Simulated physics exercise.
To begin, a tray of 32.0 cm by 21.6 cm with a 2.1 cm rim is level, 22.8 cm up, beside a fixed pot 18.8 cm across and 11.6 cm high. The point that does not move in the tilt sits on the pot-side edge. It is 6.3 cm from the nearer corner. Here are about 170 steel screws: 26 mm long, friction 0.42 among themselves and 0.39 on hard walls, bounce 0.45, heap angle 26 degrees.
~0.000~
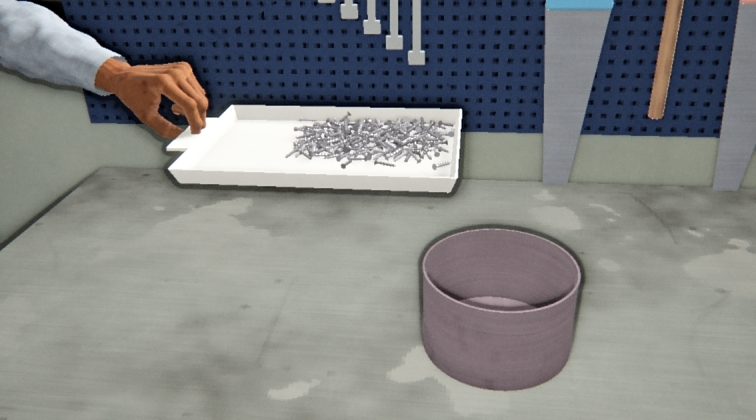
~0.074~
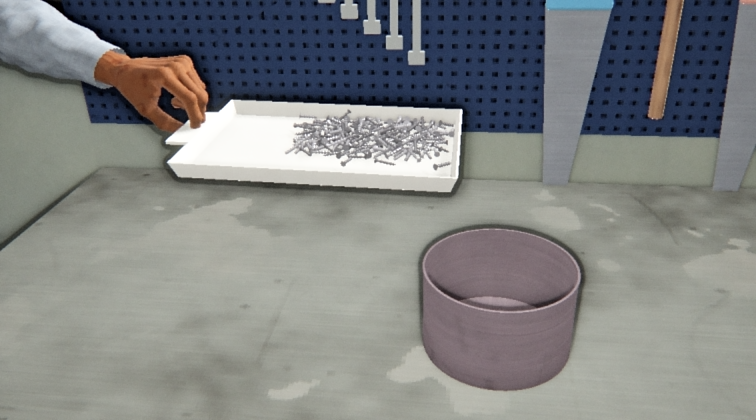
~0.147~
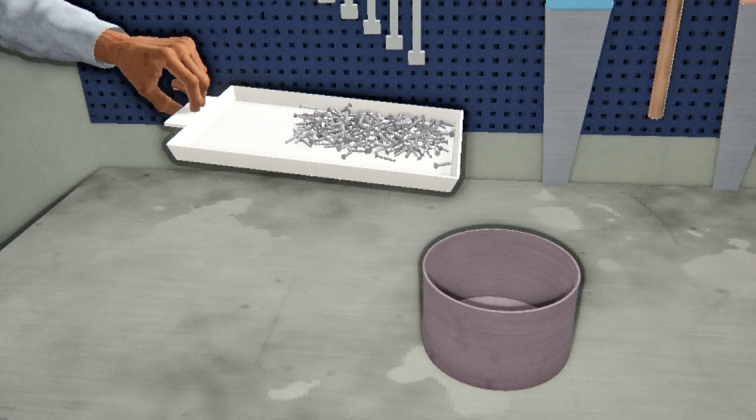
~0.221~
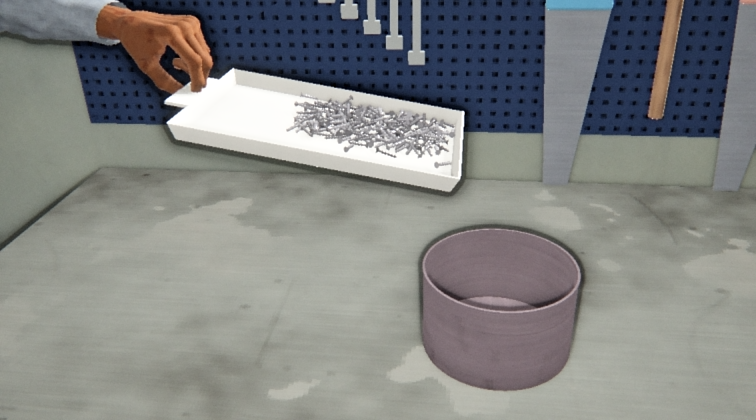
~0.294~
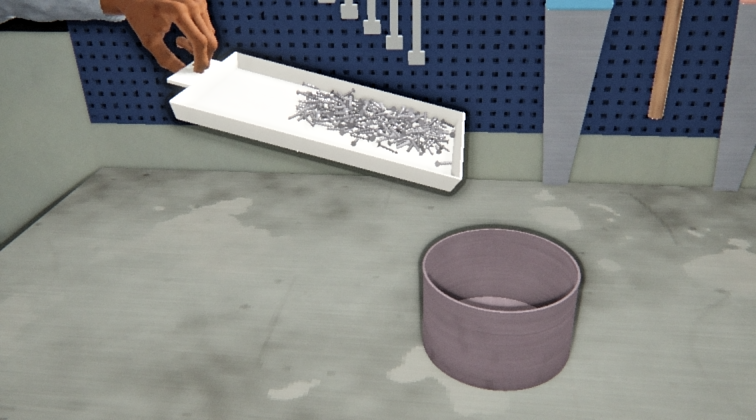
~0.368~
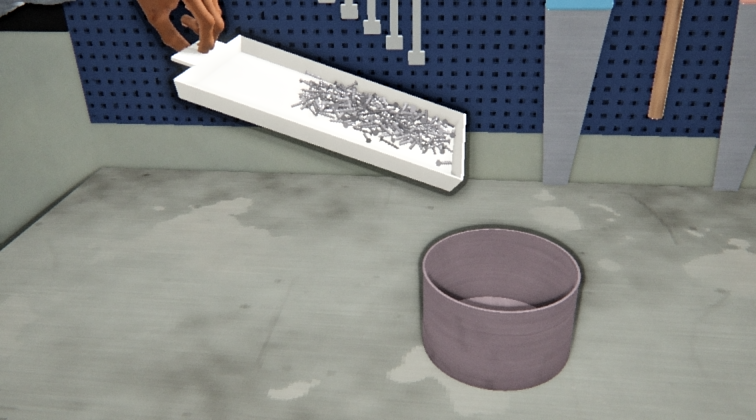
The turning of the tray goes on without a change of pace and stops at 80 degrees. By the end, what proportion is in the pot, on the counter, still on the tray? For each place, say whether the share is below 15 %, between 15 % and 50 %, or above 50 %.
Pot: Between 15 % and 50 %; counter: Above 50 %; left on the tray: Below 15 %.
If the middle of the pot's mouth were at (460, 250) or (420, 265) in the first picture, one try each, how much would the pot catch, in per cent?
Estimates: 45 % and 15 %, in that order.
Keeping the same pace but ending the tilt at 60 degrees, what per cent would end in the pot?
I'd say close to 0 percent.
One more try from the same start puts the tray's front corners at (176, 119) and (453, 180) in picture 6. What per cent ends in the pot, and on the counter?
Pot 90 % / counter 10 %.
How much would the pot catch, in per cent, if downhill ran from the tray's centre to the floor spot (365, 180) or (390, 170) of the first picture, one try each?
75 and 100 %.
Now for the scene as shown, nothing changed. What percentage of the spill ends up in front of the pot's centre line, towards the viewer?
0 %.
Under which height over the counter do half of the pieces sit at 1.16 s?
Around 24 cm up.
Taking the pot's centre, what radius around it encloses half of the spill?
18 cm.
After 0.84 s, tilt 48 degrees; the tray holds 100 %, the pot 0 %.
After 1.16 s, tilt 68 degrees; the tray holds 80 %, the pot 0 %.
Then, at 1.57 s, tilt 80 degrees; the tray holds 20 %, the pot 15 %.
At rest (2.7 s), pot 30 %, counter 70 %, tray 0 %.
+ + +
Leave the pictures out, and print every line of the listing exactly as written.

Simulated physics exercise.
To begin, a tray of 32.0 cm by 21.6 cm with a 2.1 cm rim is level, 22.8 cm up, beside a fixed pot 18.8 cm across and 11.6 cm high. The point that does not move in the tilt sits on the pot-side edge. It is 6.3 cm from the nearer corner. Here are about 170 steel screws: 26 mm long, friction 0.42 among themselves and 0.39 on hard walls, bounce 0.45, heap angle 26 degrees.
~0.000~
~0.074~
~0.147~
~0.221~
~0.294~
~0.368~
The turning of the tray goes on without a change of pace and stops at 80 degrees. By the end, what proportion is in the pot, on the counter, still on the tray? For each place, say whether the share is below 15 %, between 15 % and 50 %, or above 50 %.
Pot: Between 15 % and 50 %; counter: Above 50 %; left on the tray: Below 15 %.
If the middle of the pot's mouth were at (460, 250) or (420, 265) in the first picture, one try each, how much would the pot catch, in per cent?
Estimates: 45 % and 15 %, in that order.
Keeping the same pace but ending the tilt at 60 degrees, what per cent would end in the pot?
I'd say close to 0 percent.
One more try from the same start puts the tray's front corners at (176, 119) and (453, 180) in picture 6. What per cent ends in the pot, and on the counter?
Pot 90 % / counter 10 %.
How much would the pot catch, in per cent, if downhill ran from the tray's centre to the floor spot (365, 180) or (390, 170) of the first picture, one try each?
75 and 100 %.
Now for the scene as shown, nothing changed. What percentage of the spill ends up in front of the pot's centre line, towards the viewer?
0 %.
Under which height over the counter do half of the pieces sit at 1.16 s?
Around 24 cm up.
Taking the pot's centre, what radius around it encloses half of the spill?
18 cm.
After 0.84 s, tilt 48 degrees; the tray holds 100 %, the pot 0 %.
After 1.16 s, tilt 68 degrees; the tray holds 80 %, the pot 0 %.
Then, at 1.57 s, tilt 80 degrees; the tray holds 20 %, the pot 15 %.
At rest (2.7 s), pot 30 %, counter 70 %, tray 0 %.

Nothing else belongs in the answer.